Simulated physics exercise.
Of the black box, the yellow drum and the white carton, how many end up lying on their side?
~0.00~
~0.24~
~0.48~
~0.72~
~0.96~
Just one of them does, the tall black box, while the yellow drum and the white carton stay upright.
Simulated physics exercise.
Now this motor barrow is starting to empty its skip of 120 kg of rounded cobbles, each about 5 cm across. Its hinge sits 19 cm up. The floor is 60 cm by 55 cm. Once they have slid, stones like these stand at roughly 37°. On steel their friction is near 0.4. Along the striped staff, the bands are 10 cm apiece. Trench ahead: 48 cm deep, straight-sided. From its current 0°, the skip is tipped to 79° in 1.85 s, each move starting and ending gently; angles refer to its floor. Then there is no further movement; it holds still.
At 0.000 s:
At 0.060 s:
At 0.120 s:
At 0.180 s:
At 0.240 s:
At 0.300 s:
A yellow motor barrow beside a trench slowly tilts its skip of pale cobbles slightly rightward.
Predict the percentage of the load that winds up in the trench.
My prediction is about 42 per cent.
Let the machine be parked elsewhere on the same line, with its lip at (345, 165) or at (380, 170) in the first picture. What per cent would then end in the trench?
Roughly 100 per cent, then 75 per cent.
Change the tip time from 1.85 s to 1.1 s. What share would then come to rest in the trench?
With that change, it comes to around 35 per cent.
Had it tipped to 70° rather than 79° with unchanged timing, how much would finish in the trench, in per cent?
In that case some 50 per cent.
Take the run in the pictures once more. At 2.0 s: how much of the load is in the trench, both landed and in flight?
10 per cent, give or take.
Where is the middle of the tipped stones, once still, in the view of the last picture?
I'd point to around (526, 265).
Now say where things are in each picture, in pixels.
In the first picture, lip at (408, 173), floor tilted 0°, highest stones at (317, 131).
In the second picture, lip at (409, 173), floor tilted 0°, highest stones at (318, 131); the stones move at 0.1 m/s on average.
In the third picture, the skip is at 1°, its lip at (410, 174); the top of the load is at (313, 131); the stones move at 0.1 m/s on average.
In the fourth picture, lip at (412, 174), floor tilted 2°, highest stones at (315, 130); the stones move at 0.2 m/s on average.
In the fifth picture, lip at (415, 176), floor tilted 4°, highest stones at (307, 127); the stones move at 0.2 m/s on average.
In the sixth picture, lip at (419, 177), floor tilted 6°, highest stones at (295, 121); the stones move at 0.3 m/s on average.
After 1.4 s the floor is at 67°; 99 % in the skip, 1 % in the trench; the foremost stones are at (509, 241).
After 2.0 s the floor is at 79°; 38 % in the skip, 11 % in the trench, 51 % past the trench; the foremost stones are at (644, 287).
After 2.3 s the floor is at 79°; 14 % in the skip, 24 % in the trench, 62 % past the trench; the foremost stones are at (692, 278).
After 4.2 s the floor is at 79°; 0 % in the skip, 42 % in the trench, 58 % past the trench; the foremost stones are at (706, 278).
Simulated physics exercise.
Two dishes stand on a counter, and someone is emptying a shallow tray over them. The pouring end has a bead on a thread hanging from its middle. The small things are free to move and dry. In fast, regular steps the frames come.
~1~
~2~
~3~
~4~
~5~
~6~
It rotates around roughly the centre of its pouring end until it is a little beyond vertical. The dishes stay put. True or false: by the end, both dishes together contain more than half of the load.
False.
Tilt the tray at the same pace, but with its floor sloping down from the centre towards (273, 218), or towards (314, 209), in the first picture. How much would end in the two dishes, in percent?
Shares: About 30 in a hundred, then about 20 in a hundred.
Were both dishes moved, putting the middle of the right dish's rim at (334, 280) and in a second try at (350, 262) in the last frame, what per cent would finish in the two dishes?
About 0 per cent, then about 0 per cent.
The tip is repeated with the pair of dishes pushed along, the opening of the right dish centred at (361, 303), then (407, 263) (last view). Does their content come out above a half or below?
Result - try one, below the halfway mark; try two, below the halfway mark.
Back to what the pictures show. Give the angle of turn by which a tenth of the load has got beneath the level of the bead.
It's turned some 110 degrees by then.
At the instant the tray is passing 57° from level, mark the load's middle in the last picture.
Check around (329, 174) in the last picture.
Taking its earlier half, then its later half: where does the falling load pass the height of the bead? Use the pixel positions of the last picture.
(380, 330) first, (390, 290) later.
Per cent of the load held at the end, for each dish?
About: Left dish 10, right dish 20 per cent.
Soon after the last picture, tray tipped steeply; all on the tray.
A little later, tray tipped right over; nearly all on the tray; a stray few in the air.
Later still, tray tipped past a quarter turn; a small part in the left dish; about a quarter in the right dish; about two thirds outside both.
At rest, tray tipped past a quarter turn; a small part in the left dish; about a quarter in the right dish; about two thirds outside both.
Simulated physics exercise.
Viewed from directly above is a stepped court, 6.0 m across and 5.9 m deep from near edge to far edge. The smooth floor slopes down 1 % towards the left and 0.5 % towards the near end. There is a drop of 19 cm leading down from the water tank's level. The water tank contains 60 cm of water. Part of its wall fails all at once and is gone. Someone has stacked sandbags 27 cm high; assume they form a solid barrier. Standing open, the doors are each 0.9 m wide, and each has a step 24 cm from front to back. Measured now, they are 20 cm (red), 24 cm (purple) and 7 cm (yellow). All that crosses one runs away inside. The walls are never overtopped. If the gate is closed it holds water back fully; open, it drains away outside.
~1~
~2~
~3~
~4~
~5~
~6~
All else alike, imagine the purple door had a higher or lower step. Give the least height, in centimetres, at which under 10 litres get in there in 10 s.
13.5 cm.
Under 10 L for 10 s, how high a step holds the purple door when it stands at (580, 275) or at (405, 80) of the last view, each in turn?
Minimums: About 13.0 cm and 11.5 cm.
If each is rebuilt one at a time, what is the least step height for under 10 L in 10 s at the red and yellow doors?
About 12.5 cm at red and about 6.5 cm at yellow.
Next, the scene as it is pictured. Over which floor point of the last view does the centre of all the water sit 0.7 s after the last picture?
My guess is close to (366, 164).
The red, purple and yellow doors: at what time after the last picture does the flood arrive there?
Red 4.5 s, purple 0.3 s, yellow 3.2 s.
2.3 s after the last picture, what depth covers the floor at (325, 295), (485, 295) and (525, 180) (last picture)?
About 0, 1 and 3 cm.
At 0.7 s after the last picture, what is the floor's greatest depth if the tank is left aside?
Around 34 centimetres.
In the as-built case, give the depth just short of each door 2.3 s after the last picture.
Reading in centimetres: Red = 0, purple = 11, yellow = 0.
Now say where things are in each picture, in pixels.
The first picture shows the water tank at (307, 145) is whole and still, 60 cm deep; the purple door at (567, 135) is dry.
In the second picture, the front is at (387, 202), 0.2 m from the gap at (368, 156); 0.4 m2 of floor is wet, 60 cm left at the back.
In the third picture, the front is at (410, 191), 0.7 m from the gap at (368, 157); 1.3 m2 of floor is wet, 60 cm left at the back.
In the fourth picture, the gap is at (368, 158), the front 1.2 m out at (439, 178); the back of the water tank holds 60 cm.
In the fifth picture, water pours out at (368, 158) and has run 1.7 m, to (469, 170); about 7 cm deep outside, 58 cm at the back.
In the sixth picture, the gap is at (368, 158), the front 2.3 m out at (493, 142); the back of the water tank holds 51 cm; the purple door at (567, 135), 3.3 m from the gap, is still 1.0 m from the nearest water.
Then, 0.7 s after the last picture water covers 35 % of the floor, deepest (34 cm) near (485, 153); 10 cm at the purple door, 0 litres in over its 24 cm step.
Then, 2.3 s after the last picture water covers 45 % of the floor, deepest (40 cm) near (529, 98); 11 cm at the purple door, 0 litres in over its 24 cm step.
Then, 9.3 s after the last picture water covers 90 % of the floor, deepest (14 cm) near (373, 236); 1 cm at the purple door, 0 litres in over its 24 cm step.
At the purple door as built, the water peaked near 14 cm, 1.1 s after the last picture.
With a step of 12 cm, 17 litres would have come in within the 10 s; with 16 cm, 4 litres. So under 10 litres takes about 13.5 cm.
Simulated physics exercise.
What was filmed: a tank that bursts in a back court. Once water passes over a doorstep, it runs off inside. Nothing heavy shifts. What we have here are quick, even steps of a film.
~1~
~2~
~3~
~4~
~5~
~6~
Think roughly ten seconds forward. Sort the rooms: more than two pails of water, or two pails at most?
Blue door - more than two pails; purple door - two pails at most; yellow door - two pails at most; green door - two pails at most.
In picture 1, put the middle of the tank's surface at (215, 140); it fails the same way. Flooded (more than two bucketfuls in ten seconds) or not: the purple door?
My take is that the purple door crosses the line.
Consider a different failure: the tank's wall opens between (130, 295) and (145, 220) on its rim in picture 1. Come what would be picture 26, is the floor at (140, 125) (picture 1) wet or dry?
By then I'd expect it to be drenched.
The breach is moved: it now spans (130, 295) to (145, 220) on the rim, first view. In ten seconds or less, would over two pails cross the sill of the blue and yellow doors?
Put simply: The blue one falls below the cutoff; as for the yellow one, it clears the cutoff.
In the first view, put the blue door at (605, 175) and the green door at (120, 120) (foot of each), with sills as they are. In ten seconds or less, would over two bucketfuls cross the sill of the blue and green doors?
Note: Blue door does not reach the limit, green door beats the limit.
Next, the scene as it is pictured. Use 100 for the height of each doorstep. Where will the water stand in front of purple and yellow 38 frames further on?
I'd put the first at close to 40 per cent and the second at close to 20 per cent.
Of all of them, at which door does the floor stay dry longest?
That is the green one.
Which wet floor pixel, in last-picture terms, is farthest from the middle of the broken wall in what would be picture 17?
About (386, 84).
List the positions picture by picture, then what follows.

****************************************

What are the lines from the one with "Of all of them, at" through the last line of the records above? Quote them exactly and add nothing.

**RESULT FOR THIS TASK**.
Of all of them, at which door does the floor stay dry longest?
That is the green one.
Which wet floor pixel, in last-picture terms, is farthest from the middle of the broken wall in what would be picture 17?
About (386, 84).
List the positions picture by picture, then what follows.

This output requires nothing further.